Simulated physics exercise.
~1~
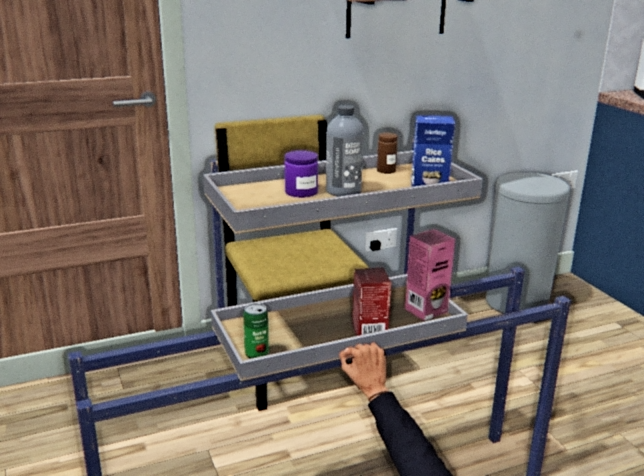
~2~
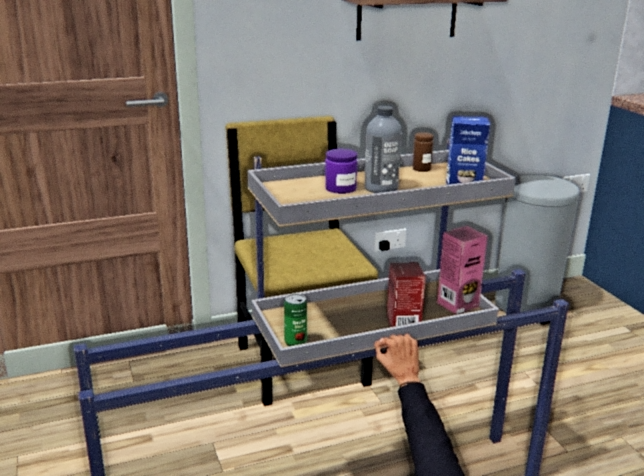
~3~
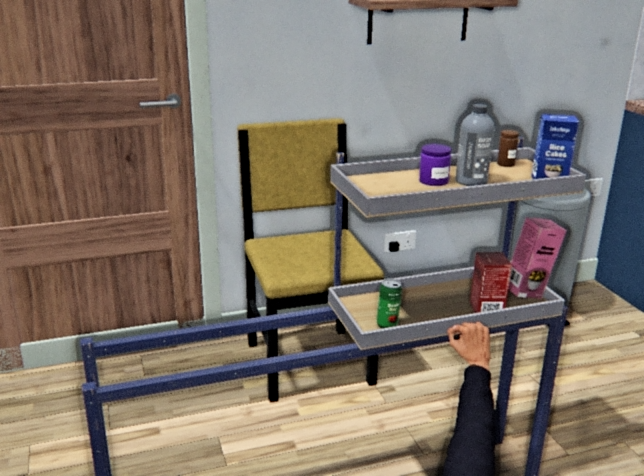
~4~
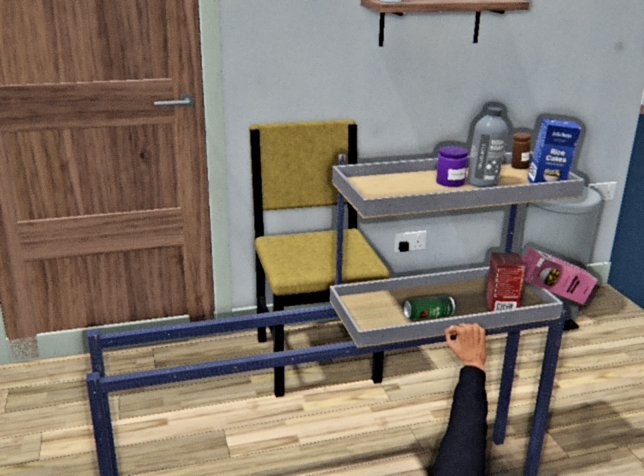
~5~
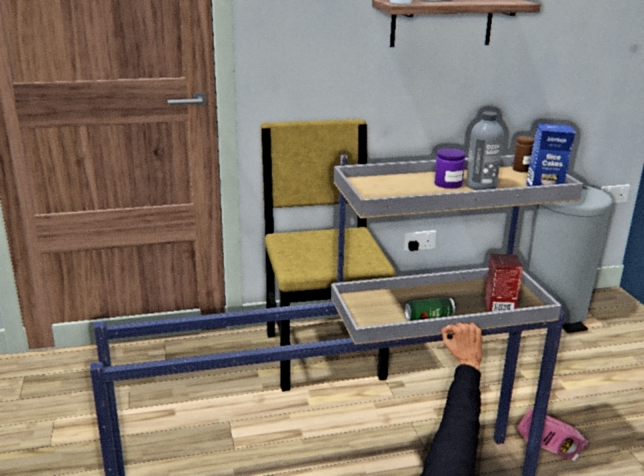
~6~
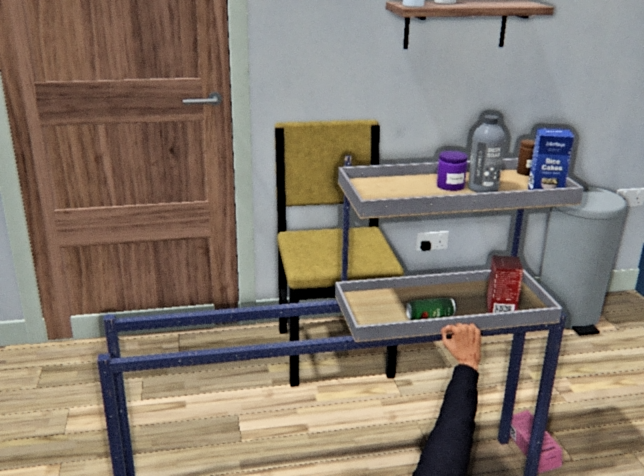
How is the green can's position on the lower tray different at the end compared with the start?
At the start the green can was standing upright on the lower tray, but by the end it was lying on its side there.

▸ Challenge
Images in the data above are to be skipped. Retype all other material exactly.

▸ Answer to the exercise
Simulated physics exercise.
~1~
~2~
~3~
~4~
~5~
~6~
How is the green can's position on the lower tray different at the end compared with the start?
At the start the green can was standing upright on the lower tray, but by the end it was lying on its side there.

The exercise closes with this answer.